▶ **Objective**
Without the pictures, can you quote each line below exactly?

___ Data segment

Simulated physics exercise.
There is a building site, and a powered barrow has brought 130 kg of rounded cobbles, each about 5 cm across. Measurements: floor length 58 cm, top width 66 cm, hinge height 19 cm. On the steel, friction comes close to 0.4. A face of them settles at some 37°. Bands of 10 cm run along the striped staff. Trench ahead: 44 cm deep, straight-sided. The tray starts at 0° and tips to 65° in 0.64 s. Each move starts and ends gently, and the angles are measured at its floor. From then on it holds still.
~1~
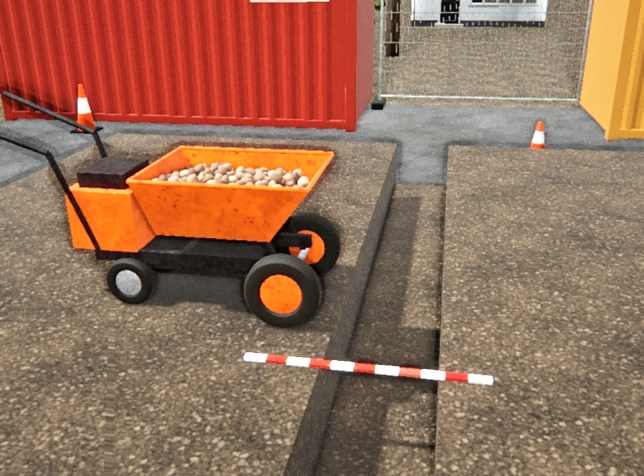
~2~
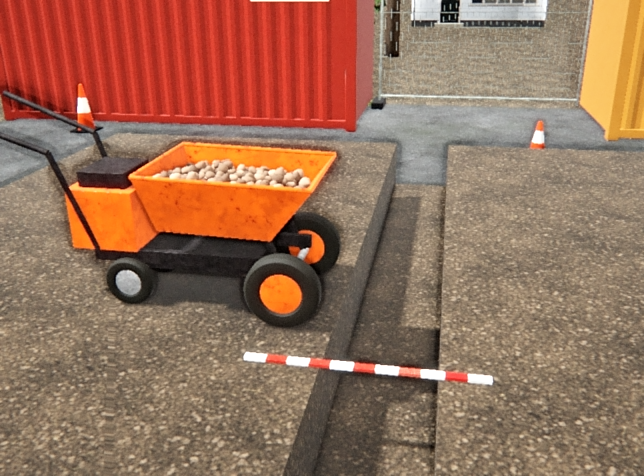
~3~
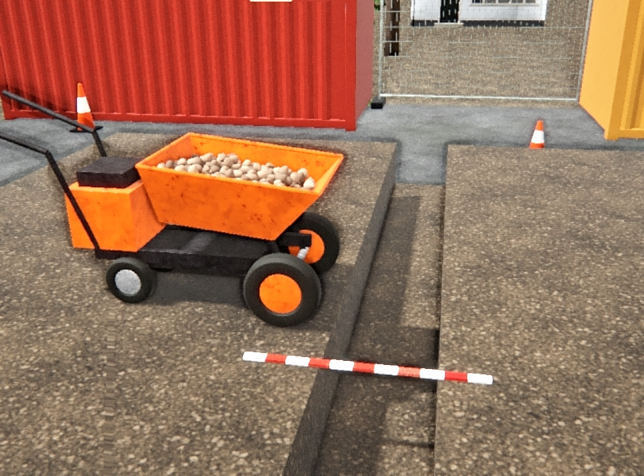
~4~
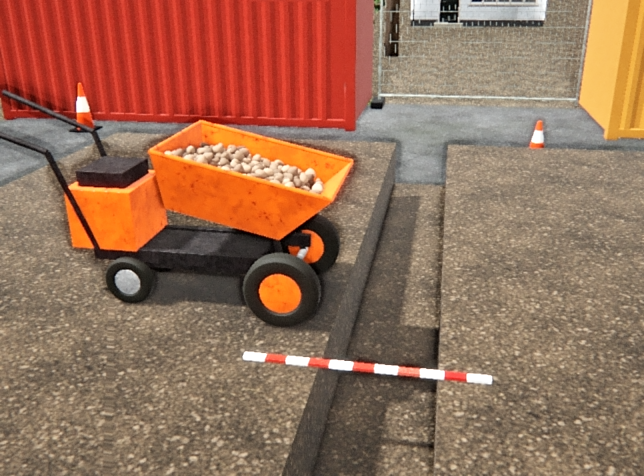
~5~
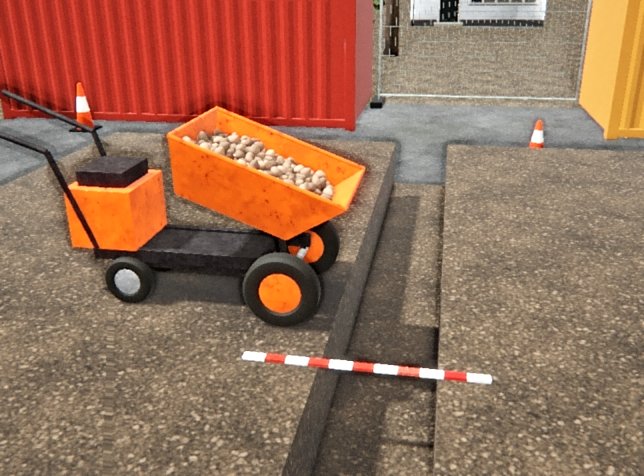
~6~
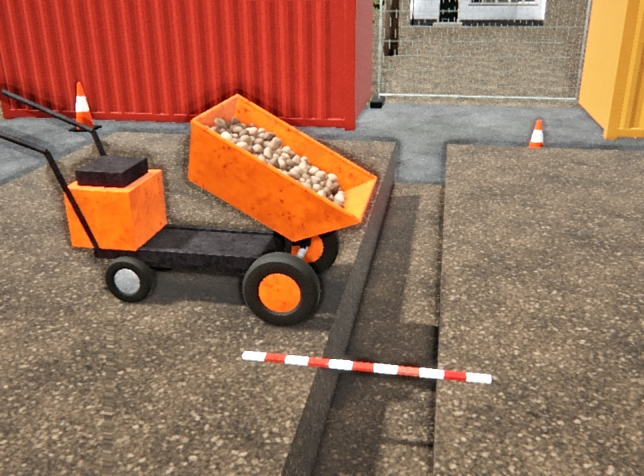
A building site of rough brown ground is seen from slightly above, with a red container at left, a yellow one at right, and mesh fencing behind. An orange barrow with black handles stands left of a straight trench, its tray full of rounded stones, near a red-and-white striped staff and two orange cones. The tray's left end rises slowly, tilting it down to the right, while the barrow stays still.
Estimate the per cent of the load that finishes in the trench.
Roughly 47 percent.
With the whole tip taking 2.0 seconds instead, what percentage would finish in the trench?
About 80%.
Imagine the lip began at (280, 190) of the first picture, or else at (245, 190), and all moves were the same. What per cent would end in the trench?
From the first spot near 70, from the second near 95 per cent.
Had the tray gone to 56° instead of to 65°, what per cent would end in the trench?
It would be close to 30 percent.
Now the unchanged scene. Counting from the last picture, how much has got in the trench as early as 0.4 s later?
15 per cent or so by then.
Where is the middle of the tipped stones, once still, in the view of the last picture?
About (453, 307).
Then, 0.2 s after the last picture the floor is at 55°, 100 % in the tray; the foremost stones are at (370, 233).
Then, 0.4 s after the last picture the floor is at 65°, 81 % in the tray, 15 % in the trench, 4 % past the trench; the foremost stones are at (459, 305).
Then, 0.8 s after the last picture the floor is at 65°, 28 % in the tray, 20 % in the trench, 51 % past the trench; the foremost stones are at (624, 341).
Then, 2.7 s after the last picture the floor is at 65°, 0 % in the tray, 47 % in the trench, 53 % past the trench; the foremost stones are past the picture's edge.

______

▶ **Result for this exercise**
Simulated physics exercise.
There is a building site, and a powered barrow has brought 130 kg of rounded cobbles, each about 5 cm across. Measurements: floor length 58 cm, top width 66 cm, hinge height 19 cm. On the steel, friction comes close to 0.4. A face of them settles at some 37°. Bands of 10 cm run along the striped staff. Trench ahead: 44 cm deep, straight-sided. The tray starts at 0° and tips to 65° in 0.64 s. Each move starts and ends gently, and the angles are measured at its floor. From then on it holds still.
~1~
~2~
~3~
~4~
~5~
~6~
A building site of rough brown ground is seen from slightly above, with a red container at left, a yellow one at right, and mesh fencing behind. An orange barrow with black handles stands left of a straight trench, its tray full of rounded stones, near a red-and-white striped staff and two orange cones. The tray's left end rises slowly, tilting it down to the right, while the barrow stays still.
Estimate the per cent of the load that finishes in the trench.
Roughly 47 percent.
With the whole tip taking 2.0 seconds instead, what percentage would finish in the trench?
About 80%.
Imagine the lip began at (280, 190) of the first picture, or else at (245, 190), and all moves were the same. What per cent would end in the trench?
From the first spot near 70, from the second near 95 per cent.
Had the tray gone to 56° instead of to 65°, what per cent would end in the trench?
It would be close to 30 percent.
Now the unchanged scene. Counting from the last picture, how much has got in the trench as early as 0.4 s later?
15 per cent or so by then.
Where is the middle of the tipped stones, once still, in the view of the last picture?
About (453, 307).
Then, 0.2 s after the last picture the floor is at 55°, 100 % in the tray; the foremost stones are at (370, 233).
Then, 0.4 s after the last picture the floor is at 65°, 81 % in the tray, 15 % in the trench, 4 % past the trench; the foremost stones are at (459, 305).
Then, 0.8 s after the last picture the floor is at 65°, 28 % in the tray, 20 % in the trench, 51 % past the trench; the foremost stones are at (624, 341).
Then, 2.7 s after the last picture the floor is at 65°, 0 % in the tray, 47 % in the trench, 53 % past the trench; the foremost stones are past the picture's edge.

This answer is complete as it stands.